# WORK TO DO
Output all the data exactly. Pictures do not belong in the copy.

####################

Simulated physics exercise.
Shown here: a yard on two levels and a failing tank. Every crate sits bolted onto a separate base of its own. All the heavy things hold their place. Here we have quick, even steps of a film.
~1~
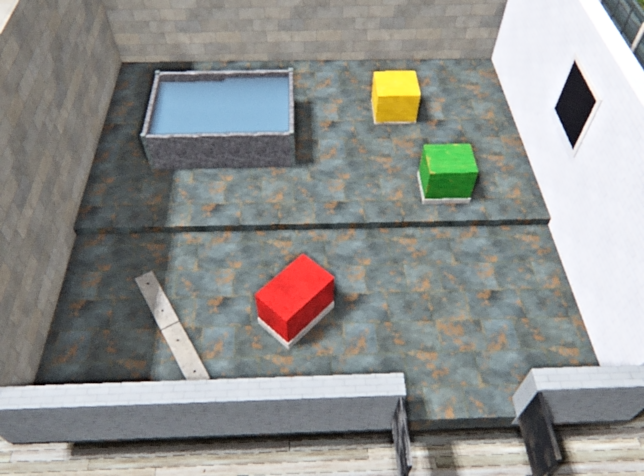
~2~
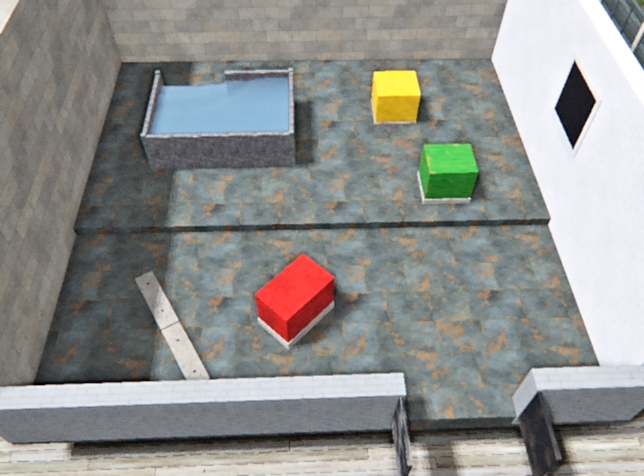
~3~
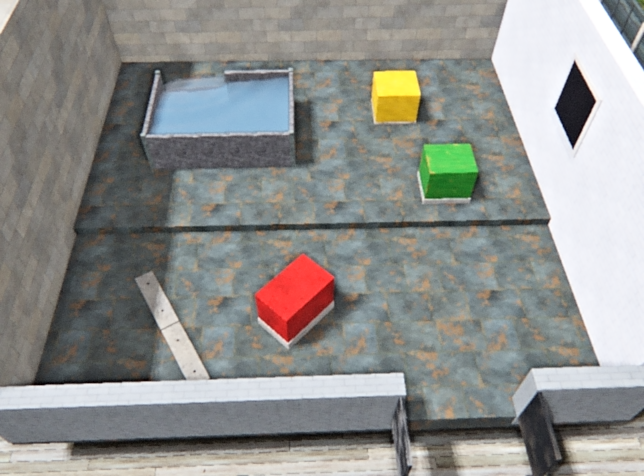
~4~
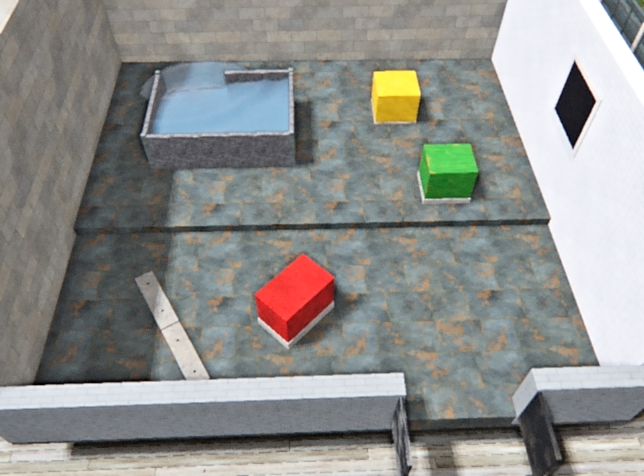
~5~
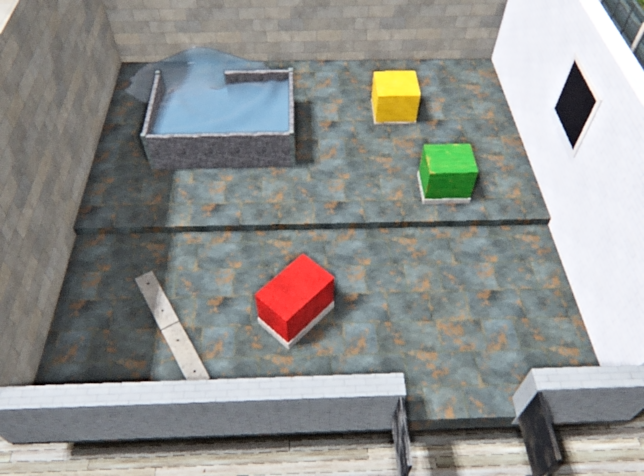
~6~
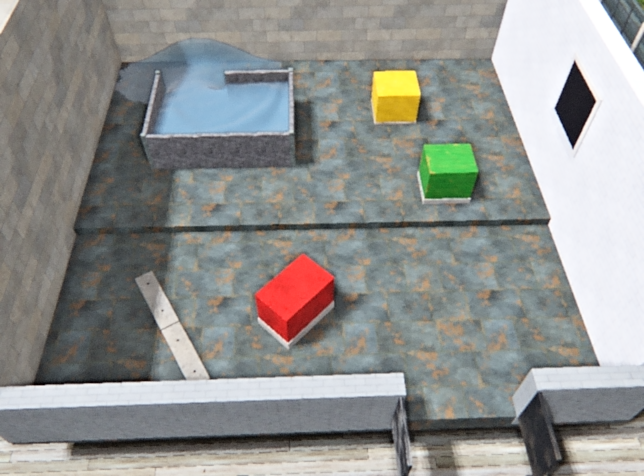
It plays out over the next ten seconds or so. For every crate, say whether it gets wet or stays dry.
The yellow crate will come out wet; the green crate will come out dry; the red crate will come out dry.
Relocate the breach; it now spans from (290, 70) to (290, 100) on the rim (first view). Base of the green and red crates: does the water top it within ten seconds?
My take: The green crate gets flooded, while the red crate stays clear.
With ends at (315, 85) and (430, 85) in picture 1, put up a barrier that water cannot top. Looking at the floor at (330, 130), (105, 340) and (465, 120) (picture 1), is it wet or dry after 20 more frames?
Outcome by spot, in order - watered, watered, unwatered.
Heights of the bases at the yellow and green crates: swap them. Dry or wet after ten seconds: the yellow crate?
The yellow crate is reached.
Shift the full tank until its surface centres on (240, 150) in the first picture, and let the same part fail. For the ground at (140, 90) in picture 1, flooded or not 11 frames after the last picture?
Submerged.
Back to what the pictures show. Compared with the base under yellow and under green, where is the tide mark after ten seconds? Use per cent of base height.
390 and 50 per cent, in that order.
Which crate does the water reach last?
I'd say the red one is last.
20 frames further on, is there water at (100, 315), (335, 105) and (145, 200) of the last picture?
Status per point, in sequence: Waterlogged, then waterlogged, then waterlogged.
A moment on, water covers 10 % of the floor; the yellow crate not reached, the green crate not reached, the red crate not reached.
Next, water covers 25 % of the floor; the yellow crate water round its plinth, the green crate not reached, the red crate not reached.
Then, water covers 40 % of the floor; the yellow crate water round its plinth, the green crate water round its plinth, the red crate not reached.
Later, water covers 65 % of the floor; the yellow crate water round its plinth, the green crate water round its plinth, the red crate water round its plinth.
In the end, water covers 85 % of the floor; the yellow crate was topped, the green crate stayed above the water, the red crate stayed above the water.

####################

# OUTPUT FOR THIS TASK
Simulated physics exercise.
Shown here: a yard on two levels and a failing tank. Every crate sits bolted onto a separate base of its own. All the heavy things hold their place. Here we have quick, even steps of a film.
~1~
~2~
~3~
~4~
~5~
~6~
It plays out over the next ten seconds or so. For every crate, say whether it gets wet or stays dry.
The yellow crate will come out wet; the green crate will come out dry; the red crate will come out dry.
Relocate the breach; it now spans from (290, 70) to (290, 100) on the rim (first view). Base of the green and red crates: does the water top it within ten seconds?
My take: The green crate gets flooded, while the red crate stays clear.
With ends at (315, 85) and (430, 85) in picture 1, put up a barrier that water cannot top. Looking at the floor at (330, 130), (105, 340) and (465, 120) (picture 1), is it wet or dry after 20 more frames?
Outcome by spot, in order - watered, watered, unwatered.
Heights of the bases at the yellow and green crates: swap them. Dry or wet after ten seconds: the yellow crate?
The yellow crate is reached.
Shift the full tank until its surface centres on (240, 150) in the first picture, and let the same part fail. For the ground at (140, 90) in picture 1, flooded or not 11 frames after the last picture?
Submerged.
Back to what the pictures show. Compared with the base under yellow and under green, where is the tide mark after ten seconds? Use per cent of base height.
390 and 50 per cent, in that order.
Which crate does the water reach last?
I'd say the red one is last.
20 frames further on, is there water at (100, 315), (335, 105) and (145, 200) of the last picture?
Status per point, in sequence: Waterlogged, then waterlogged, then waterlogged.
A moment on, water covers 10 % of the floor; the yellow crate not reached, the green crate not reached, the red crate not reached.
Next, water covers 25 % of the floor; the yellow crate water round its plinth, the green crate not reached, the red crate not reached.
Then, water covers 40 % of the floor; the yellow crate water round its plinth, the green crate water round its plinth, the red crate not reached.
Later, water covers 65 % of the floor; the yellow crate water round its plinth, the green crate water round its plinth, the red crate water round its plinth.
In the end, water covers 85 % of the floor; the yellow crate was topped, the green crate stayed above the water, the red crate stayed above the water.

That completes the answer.